Below is a set of records; print all of them exactly as written.

╔══

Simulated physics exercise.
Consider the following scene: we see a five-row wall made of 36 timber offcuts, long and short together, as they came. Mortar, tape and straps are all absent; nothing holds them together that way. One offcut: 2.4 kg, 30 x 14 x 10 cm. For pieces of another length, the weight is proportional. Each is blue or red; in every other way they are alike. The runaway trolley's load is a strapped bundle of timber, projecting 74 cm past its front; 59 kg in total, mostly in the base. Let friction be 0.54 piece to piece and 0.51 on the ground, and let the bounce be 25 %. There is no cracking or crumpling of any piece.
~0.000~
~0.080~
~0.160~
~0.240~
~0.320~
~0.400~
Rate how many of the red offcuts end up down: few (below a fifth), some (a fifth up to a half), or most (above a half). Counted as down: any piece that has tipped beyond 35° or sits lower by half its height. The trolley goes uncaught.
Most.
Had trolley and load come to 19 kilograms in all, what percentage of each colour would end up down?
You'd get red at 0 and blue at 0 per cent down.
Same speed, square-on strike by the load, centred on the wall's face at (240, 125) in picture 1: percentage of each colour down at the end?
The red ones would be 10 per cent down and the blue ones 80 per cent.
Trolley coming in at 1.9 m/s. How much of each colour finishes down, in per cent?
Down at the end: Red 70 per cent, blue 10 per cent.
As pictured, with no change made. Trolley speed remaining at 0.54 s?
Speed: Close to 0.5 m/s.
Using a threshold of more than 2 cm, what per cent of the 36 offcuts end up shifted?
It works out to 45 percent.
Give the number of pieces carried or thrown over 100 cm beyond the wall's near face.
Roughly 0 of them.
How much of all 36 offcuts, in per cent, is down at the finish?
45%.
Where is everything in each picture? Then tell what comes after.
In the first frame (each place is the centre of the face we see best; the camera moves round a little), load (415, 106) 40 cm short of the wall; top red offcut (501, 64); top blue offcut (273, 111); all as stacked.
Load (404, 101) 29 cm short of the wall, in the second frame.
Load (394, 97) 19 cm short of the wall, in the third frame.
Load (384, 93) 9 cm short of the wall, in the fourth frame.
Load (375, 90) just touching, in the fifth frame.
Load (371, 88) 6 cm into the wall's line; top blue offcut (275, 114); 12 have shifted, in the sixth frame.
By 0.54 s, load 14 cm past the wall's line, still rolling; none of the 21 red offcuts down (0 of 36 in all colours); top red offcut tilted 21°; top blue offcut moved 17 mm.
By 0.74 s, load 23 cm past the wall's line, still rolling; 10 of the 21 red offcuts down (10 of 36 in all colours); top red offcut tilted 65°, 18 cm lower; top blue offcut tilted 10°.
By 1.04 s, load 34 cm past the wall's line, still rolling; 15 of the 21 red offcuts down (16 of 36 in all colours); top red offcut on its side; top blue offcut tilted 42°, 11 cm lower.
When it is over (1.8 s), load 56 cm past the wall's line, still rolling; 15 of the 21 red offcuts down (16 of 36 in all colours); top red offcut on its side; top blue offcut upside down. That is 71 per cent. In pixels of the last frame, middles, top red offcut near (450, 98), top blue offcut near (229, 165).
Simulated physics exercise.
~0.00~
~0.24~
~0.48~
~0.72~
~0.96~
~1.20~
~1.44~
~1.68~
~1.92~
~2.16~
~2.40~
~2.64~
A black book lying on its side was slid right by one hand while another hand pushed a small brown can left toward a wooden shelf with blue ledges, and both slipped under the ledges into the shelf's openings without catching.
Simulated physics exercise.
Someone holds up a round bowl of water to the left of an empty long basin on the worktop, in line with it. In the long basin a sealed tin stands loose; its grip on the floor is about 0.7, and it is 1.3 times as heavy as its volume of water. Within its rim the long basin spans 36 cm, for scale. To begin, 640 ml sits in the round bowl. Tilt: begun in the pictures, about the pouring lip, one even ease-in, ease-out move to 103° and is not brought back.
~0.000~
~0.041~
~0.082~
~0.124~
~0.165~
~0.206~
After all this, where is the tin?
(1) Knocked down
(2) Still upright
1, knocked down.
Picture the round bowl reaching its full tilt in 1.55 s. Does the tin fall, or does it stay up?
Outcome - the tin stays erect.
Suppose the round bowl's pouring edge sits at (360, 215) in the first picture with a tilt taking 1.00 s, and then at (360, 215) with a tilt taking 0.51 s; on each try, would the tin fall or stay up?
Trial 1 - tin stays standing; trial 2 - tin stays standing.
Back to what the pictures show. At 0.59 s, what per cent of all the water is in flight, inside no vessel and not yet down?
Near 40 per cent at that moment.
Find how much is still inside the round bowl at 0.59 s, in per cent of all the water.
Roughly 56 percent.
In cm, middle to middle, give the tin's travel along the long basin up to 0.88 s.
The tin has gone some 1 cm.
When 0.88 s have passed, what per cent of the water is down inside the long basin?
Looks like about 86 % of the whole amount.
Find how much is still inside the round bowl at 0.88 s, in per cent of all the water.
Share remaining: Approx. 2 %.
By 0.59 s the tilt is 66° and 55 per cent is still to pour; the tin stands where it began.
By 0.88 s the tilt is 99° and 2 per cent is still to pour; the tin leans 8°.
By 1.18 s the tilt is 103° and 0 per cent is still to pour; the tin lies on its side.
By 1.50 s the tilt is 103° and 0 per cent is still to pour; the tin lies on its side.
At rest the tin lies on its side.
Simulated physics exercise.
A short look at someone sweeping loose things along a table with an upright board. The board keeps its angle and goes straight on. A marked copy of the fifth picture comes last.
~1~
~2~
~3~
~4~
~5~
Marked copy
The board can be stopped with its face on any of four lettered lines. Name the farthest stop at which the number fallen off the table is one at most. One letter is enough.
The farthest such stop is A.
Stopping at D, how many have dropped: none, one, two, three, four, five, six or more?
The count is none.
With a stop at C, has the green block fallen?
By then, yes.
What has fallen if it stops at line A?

╚══

**Solved exercise:**
Simulated physics exercise.
Consider the following scene: we see a five-row wall made of 36 timber offcuts, long and short together, as they came. Mortar, tape and straps are all absent; nothing holds them together that way. One offcut: 2.4 kg, 30 x 14 x 10 cm. For pieces of another length, the weight is proportional. Each is blue or red; in every other way they are alike. The runaway trolley's load is a strapped bundle of timber, projecting 74 cm past its front; 59 kg in total, mostly in the base. Let friction be 0.54 piece to piece and 0.51 on the ground, and let the bounce be 25 %. There is no cracking or crumpling of any piece.
~0.000~
~0.080~
~0.160~
~0.240~
~0.320~
~0.400~
Rate how many of the red offcuts end up down: few (below a fifth), some (a fifth up to a half), or most (above a half). Counted as down: any piece that has tipped beyond 35° or sits lower by half its height. The trolley goes uncaught.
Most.
Had trolley and load come to 19 kilograms in all, what percentage of each colour would end up down?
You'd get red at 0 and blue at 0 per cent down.
Same speed, square-on strike by the load, centred on the wall's face at (240, 125) in picture 1: percentage of each colour down at the end?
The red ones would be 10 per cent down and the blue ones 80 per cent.
Trolley coming in at 1.9 m/s. How much of each colour finishes down, in per cent?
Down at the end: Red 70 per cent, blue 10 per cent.
As pictured, with no change made. Trolley speed remaining at 0.54 s?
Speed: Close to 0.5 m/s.
Using a threshold of more than 2 cm, what per cent of the 36 offcuts end up shifted?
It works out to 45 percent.
Give the number of pieces carried or thrown over 100 cm beyond the wall's near face.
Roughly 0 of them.
How much of all 36 offcuts, in per cent, is down at the finish?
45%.
Where is everything in each picture? Then tell what comes after.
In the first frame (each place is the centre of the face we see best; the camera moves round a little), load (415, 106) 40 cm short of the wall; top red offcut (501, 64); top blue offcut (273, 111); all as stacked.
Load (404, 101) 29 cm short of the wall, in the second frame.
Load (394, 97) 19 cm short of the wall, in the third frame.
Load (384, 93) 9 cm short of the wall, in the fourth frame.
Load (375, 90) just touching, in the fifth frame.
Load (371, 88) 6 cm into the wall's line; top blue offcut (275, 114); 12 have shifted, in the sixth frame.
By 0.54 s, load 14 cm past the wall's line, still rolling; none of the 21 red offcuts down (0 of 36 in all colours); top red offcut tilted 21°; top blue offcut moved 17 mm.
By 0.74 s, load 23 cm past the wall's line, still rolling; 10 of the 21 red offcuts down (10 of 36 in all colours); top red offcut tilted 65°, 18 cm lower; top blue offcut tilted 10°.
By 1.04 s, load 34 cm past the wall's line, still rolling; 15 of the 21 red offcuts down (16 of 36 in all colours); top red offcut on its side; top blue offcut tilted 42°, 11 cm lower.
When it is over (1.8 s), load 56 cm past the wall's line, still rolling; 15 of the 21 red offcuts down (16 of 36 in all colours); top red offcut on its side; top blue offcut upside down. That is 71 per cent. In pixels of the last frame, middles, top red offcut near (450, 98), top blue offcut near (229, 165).
Simulated physics exercise.
~0.00~
~0.24~
~0.48~
~0.72~
~0.96~
~1.20~
~1.44~
~1.68~
~1.92~
~2.16~
~2.40~
~2.64~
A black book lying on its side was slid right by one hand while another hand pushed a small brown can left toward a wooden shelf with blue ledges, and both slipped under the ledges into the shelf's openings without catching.
Simulated physics exercise.
Someone holds up a round bowl of water to the left of an empty long basin on the worktop, in line with it. In the long basin a sealed tin stands loose; its grip on the floor is about 0.7, and it is 1.3 times as heavy as its volume of water. Within its rim the long basin spans 36 cm, for scale. To begin, 640 ml sits in the round bowl. Tilt: begun in the pictures, about the pouring lip, one even ease-in, ease-out move to 103° and is not brought back.
~0.000~
~0.041~
~0.082~
~0.124~
~0.165~
~0.206~
After all this, where is the tin?
(1) Knocked down
(2) Still upright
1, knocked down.
Picture the round bowl reaching its full tilt in 1.55 s. Does the tin fall, or does it stay up?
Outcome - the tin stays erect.
Suppose the round bowl's pouring edge sits at (360, 215) in the first picture with a tilt taking 1.00 s, and then at (360, 215) with a tilt taking 0.51 s; on each try, would the tin fall or stay up?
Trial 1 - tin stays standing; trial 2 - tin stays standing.
Back to what the pictures show. At 0.59 s, what per cent of all the water is in flight, inside no vessel and not yet down?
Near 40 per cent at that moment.
Find how much is still inside the round bowl at 0.59 s, in per cent of all the water.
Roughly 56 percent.
In cm, middle to middle, give the tin's travel along the long basin up to 0.88 s.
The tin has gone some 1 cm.
When 0.88 s have passed, what per cent of the water is down inside the long basin?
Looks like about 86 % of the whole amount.
Find how much is still inside the round bowl at 0.88 s, in per cent of all the water.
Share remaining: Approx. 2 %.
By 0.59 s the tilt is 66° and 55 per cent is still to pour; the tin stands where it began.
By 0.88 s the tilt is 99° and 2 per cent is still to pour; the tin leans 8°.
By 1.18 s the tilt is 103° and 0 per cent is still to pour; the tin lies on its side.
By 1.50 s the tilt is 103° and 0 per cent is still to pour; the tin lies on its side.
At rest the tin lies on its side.
Simulated physics exercise.
A short look at someone sweeping loose things along a table with an upright board. The board keeps its angle and goes straight on. A marked copy of the fifth picture comes last.
~1~
~2~
~3~
~4~
~5~
Marked copy
The board can be stopped with its face on any of four lettered lines. Name the farthest stop at which the number fallen off the table is one at most. One letter is enough.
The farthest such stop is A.
Stopping at D, how many have dropped: none, one, two, three, four, five, six or more?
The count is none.
With a stop at C, has the green block fallen?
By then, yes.
What has fallen if it stops at line A?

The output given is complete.